WHAT YOU SHOULD DO — What is needed is an exact copy of the entries below, from the line that contains "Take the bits" through the final line, both included, and nothing else.

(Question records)
'''
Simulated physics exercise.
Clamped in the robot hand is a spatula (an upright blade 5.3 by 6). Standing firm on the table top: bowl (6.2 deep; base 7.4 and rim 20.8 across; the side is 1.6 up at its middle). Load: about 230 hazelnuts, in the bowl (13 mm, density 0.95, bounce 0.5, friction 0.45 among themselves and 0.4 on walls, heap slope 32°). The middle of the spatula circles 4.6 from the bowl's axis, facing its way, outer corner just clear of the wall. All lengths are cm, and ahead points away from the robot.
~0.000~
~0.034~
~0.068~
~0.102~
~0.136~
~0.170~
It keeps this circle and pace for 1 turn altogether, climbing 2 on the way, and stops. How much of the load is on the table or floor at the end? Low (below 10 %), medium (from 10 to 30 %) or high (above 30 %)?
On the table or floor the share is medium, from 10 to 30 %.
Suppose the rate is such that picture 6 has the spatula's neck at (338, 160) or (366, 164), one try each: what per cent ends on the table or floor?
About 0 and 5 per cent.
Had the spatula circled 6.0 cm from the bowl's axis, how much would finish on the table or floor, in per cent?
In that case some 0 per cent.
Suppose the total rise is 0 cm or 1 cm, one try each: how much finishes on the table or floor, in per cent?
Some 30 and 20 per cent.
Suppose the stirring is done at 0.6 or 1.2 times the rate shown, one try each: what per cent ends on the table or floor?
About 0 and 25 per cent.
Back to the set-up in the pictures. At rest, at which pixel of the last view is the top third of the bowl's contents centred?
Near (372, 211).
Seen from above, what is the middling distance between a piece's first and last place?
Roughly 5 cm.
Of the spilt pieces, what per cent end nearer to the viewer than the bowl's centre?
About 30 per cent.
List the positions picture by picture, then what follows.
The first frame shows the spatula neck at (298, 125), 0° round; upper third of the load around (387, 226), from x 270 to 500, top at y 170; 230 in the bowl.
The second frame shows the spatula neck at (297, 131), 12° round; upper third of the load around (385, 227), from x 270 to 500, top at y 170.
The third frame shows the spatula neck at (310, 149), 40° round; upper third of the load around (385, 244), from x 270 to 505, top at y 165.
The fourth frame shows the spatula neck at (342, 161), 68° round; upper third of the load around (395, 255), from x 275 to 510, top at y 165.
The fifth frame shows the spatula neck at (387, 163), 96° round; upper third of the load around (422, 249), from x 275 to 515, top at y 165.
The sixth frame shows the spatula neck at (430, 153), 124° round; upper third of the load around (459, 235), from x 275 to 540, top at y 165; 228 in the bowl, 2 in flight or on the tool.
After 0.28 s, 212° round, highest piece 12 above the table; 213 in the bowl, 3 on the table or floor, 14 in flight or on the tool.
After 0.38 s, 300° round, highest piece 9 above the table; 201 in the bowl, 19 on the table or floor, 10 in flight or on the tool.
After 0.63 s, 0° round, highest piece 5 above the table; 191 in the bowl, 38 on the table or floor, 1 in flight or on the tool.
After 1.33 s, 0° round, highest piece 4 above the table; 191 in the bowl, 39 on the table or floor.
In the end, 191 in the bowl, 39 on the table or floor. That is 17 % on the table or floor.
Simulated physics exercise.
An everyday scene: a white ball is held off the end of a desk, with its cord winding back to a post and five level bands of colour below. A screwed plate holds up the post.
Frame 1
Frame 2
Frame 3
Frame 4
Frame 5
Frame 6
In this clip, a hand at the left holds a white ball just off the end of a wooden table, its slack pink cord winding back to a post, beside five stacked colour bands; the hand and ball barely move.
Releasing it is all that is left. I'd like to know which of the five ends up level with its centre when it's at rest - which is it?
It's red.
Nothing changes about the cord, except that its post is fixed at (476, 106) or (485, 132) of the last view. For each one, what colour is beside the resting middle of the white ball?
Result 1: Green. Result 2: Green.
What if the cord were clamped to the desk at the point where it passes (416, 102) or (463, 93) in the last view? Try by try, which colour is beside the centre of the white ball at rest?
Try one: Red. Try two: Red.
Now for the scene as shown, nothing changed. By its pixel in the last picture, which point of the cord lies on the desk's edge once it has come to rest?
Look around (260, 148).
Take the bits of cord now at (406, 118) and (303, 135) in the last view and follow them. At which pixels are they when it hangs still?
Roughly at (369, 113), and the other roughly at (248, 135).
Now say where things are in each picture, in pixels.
'''
EXPECTED OUTPUT —
Take the bits of cord now at (406, 118) and (303, 135) in the last view and follow them. At which pixels are they when it hangs still?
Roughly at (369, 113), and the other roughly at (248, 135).
Now say where things are in each picture, in pixels.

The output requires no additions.